··· SOURCE MATERIAL ···

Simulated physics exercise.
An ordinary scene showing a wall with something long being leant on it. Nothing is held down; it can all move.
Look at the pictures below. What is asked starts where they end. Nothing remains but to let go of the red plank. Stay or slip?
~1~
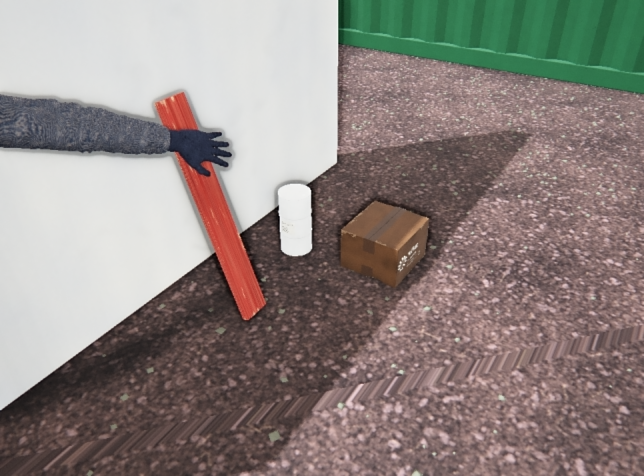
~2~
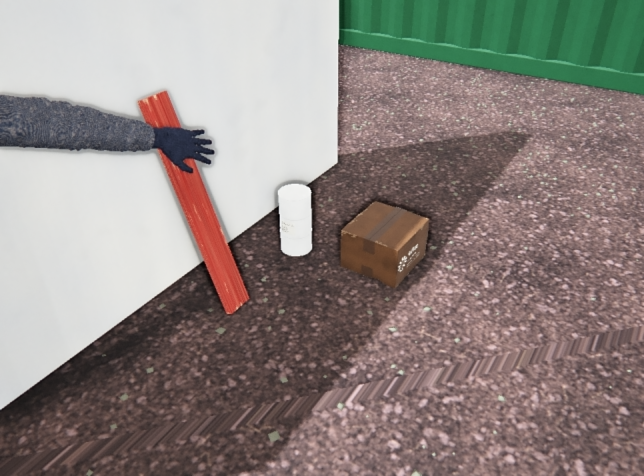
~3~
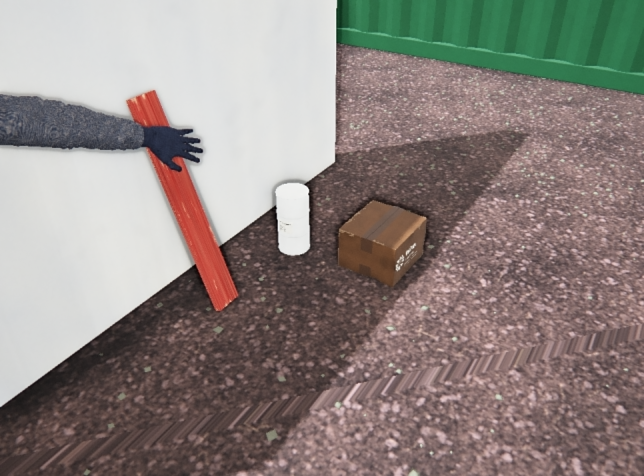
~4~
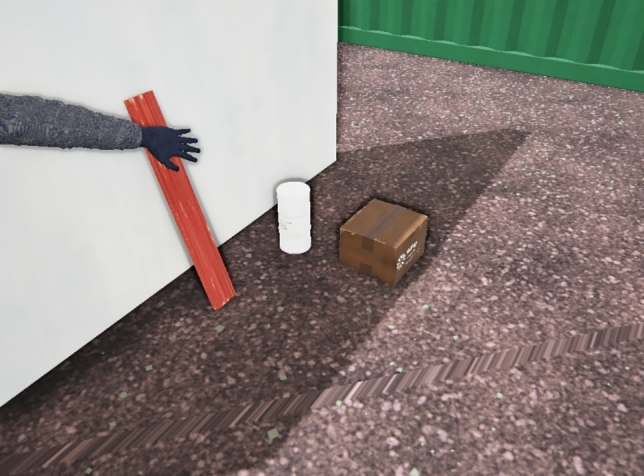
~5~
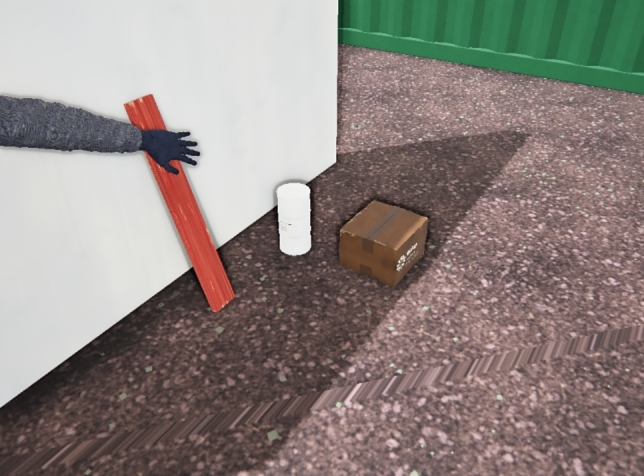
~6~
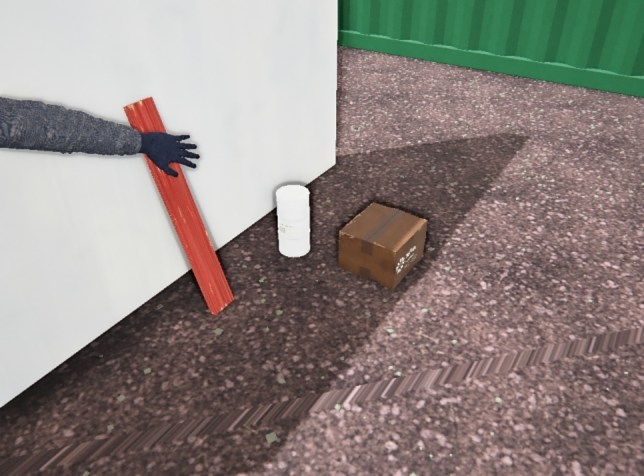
It stays motionless.
Then, 0.40 s on from there, no change.
Then, 0.90 s on from there, red plank resting near (184, 213).
In the end, all 3 unmoved. At the end, from the last picture's camera, red plank near (184, 213). The plank remains leaning.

···

WHAT YOU WILL DO: Print the complete listing exactly, apart from any pictures.

ANSWER TO THE EXERCISE:
Simulated physics exercise.
An ordinary scene showing a wall with something long being leant on it. Nothing is held down; it can all move.
Look at the pictures below. What is asked starts where they end. Nothing remains but to let go of the red plank. Stay or slip?
~1~
~2~
~3~
~4~
~5~
~6~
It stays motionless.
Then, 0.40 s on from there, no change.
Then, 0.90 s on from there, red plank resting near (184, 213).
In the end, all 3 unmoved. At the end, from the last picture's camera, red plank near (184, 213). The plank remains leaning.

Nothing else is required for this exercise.